▶ **AIM**: Pick out every line holding the string "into" and copy it.

▶ **RAW DATA**:

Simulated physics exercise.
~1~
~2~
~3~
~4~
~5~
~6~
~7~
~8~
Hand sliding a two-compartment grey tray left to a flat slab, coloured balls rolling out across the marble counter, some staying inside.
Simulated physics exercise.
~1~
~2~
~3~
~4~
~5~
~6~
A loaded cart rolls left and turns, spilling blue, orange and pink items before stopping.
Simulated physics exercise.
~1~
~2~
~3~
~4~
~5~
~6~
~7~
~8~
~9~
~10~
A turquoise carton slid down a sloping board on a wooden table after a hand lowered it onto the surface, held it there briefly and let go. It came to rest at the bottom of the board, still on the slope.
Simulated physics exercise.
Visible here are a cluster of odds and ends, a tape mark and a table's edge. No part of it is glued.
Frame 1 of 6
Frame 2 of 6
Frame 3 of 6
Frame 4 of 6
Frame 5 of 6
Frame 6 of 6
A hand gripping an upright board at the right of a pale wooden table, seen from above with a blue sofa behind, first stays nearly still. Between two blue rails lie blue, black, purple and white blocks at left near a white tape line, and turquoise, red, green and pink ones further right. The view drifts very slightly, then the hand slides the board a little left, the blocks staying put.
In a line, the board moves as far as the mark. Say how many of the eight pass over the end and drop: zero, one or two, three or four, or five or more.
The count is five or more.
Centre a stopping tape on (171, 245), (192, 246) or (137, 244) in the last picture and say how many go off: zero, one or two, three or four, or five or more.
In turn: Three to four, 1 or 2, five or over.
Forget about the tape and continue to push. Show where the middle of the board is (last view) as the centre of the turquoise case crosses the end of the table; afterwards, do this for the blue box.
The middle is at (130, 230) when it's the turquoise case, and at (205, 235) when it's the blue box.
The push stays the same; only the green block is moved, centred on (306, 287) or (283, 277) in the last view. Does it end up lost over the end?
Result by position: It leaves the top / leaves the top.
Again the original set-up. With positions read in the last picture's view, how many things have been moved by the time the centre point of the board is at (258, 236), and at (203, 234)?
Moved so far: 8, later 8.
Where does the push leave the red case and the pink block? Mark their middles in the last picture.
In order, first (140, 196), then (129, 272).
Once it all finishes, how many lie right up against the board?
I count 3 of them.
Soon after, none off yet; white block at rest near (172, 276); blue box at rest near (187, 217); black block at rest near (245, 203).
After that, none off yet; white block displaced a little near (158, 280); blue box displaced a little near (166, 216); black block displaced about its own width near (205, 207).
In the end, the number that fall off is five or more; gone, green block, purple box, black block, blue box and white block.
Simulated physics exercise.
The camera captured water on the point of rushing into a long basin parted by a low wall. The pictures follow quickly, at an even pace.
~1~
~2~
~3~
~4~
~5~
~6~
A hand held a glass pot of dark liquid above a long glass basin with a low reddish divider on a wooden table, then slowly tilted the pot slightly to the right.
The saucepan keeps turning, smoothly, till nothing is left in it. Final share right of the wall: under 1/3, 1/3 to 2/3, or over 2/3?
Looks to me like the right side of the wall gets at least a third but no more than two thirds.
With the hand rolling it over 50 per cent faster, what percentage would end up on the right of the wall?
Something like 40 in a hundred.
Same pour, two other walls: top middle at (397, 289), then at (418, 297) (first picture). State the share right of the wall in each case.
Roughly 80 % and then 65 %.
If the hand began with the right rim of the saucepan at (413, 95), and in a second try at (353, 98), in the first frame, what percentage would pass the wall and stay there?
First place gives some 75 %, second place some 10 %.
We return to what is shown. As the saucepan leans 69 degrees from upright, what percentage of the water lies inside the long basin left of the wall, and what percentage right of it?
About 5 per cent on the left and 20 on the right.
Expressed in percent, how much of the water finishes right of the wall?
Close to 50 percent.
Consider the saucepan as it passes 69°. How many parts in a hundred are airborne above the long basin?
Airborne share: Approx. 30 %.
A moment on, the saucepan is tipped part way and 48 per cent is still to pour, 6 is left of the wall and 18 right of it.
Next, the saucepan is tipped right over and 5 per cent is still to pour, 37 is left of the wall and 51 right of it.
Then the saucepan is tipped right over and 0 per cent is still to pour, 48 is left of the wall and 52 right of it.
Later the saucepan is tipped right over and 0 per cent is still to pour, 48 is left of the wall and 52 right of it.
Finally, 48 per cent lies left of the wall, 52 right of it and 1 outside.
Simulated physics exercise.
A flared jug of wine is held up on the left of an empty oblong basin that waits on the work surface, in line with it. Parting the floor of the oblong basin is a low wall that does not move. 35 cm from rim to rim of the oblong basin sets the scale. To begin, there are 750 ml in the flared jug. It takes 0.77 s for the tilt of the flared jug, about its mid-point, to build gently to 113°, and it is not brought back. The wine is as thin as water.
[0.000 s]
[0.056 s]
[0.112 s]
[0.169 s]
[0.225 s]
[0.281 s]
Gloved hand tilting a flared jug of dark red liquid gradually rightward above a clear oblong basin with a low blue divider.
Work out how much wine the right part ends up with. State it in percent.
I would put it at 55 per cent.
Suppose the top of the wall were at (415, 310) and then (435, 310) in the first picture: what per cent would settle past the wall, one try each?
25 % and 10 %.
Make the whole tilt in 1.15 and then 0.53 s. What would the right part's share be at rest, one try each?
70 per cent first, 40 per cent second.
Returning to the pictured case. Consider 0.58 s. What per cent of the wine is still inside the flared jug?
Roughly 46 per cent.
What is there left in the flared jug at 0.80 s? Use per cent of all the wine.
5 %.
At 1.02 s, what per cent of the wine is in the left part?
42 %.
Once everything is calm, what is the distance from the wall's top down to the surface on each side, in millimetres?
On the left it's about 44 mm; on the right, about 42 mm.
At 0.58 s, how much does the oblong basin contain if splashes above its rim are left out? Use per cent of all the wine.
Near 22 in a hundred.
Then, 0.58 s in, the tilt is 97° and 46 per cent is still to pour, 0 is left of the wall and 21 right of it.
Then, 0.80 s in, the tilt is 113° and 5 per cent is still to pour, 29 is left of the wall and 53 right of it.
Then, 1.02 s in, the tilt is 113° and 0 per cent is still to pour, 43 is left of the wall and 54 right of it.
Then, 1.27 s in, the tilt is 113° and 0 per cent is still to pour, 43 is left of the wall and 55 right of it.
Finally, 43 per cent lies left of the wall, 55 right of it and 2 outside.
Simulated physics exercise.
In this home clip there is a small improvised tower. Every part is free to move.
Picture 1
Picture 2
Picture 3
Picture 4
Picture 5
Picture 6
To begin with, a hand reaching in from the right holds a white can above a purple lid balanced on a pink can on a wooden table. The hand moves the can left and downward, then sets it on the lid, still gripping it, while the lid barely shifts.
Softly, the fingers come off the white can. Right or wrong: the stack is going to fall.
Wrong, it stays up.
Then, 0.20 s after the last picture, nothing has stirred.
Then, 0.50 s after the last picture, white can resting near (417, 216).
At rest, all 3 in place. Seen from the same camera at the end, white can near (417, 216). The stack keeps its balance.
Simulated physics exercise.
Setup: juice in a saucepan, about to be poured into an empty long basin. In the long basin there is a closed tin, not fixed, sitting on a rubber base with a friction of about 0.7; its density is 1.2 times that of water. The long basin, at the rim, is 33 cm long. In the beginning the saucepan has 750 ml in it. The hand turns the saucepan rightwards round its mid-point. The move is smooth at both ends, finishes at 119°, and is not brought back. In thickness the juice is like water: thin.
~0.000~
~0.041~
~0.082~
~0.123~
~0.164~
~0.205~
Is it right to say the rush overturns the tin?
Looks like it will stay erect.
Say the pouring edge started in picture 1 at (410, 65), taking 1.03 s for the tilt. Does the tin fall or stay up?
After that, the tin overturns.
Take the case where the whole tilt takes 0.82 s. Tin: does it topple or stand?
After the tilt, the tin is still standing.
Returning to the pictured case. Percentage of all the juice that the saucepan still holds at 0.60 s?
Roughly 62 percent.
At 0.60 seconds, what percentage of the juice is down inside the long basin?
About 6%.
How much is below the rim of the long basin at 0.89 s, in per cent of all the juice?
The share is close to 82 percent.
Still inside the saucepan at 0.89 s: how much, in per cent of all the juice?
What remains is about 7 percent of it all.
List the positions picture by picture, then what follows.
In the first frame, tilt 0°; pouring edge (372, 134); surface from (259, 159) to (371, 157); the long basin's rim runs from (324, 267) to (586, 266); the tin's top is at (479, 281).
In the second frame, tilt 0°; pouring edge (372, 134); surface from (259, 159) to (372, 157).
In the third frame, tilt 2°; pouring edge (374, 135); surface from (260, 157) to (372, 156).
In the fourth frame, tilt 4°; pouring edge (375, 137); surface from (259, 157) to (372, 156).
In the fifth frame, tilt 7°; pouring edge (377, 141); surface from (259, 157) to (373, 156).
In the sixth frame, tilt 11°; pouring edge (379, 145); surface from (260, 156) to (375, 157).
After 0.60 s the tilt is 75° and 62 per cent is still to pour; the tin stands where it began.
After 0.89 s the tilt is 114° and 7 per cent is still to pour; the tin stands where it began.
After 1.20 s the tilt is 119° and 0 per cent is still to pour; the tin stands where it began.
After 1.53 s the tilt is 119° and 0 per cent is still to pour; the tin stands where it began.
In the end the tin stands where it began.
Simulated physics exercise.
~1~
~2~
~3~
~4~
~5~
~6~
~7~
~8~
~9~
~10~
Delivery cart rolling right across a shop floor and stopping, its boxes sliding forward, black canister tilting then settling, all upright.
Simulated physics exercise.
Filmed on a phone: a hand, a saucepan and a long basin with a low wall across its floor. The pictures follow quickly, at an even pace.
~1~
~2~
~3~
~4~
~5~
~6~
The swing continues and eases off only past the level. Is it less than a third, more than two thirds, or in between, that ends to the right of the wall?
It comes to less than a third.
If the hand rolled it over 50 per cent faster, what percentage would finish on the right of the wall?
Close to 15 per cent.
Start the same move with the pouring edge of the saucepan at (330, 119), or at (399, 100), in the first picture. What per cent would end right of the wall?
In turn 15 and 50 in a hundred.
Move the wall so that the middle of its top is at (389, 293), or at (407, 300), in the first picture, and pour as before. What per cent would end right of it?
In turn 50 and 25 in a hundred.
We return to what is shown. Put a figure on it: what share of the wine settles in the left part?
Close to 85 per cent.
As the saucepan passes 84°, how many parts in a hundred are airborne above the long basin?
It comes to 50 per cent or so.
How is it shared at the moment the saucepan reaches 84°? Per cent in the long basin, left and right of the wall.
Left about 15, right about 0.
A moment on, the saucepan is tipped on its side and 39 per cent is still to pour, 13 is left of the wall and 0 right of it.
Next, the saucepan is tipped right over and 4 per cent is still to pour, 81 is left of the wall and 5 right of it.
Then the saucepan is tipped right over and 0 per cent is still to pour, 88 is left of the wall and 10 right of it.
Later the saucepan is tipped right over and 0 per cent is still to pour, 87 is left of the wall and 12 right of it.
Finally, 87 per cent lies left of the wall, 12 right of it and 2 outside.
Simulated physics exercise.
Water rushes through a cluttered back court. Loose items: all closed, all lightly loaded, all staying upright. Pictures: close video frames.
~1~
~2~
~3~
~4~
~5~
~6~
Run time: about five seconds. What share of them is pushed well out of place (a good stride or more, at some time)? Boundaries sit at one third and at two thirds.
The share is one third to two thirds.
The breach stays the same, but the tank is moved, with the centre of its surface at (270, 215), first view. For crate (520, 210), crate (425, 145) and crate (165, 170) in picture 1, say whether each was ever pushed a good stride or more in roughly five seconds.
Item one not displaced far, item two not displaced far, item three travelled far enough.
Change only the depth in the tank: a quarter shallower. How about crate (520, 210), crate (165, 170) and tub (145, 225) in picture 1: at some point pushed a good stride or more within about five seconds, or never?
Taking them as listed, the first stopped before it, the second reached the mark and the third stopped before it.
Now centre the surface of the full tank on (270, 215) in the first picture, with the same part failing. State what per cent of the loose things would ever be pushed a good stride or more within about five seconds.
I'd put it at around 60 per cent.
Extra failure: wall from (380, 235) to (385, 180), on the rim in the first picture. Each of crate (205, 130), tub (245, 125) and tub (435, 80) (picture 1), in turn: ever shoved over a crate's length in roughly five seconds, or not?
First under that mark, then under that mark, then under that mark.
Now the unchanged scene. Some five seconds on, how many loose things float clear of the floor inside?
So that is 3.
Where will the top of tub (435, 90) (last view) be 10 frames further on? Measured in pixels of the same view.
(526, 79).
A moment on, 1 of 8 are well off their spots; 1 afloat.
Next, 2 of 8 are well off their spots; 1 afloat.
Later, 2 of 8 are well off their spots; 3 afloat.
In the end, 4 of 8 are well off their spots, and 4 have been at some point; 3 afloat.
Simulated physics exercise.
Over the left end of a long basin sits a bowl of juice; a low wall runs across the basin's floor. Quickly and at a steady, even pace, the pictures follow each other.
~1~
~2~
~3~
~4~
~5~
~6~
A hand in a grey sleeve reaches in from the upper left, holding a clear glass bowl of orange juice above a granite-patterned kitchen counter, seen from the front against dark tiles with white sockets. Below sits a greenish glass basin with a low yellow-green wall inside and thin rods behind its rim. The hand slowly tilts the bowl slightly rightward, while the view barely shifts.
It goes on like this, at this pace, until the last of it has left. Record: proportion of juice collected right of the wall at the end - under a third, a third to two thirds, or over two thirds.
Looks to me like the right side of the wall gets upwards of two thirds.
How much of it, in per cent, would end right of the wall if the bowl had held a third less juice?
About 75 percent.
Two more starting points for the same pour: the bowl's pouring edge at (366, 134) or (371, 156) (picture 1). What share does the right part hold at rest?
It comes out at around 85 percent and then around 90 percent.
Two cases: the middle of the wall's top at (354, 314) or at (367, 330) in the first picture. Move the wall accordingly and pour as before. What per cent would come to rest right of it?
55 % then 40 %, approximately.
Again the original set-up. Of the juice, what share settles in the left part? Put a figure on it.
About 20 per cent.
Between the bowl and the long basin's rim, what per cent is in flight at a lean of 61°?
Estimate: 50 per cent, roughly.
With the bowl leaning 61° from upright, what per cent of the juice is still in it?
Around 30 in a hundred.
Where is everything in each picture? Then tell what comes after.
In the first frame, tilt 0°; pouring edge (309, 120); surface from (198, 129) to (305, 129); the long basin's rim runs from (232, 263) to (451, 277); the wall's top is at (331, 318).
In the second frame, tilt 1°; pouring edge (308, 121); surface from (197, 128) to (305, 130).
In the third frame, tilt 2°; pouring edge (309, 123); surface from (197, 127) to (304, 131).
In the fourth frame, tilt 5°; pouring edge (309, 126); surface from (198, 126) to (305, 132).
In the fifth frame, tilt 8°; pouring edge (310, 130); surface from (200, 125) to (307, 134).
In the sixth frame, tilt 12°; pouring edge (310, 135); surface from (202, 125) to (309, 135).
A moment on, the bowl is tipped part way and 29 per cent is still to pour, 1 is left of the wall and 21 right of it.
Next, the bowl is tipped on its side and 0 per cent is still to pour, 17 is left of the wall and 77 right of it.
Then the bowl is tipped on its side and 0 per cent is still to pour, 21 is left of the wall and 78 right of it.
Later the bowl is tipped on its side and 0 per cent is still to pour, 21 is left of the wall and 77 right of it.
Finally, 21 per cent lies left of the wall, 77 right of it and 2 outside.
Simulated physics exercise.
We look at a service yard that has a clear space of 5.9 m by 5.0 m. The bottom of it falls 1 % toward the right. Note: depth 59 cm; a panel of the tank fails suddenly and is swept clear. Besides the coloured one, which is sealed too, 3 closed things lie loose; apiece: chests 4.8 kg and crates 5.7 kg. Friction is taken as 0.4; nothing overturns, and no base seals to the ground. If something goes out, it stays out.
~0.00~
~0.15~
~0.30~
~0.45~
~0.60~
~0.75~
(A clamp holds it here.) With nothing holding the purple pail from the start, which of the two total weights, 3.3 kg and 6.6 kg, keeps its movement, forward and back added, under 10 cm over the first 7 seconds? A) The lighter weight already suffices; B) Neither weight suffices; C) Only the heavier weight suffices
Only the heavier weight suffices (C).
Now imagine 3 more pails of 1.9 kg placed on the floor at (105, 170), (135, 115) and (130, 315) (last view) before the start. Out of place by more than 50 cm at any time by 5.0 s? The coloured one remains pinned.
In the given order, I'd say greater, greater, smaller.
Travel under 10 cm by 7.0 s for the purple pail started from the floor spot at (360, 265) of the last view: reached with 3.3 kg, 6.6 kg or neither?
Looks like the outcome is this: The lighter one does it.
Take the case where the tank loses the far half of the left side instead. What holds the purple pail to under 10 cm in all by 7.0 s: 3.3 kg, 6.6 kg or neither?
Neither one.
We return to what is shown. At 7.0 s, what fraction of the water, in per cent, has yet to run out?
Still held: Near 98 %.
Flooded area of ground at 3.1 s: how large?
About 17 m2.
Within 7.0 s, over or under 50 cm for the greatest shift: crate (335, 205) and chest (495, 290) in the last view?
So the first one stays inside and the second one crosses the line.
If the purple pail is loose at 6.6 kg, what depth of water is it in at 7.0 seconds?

▶ **RESPONSE**:
The camera captured water on the point of rushing into a long basin parted by a low wall. The pictures follow quickly, at an even pace.
Setup: juice in a saucepan, about to be poured into an empty long basin. In the long basin there is a closed tin, not fixed, sitting on a rubber base with a friction of about 0.7; its density is 1.2 times that of water. The long basin, at the rim, is 33 cm long. In the beginning the saucepan has 750 ml in it. The hand turns the saucepan rightwards round its mid-point. The move is smooth at both ends, finishes at 119°, and is not brought back. In thickness the juice is like water: thin.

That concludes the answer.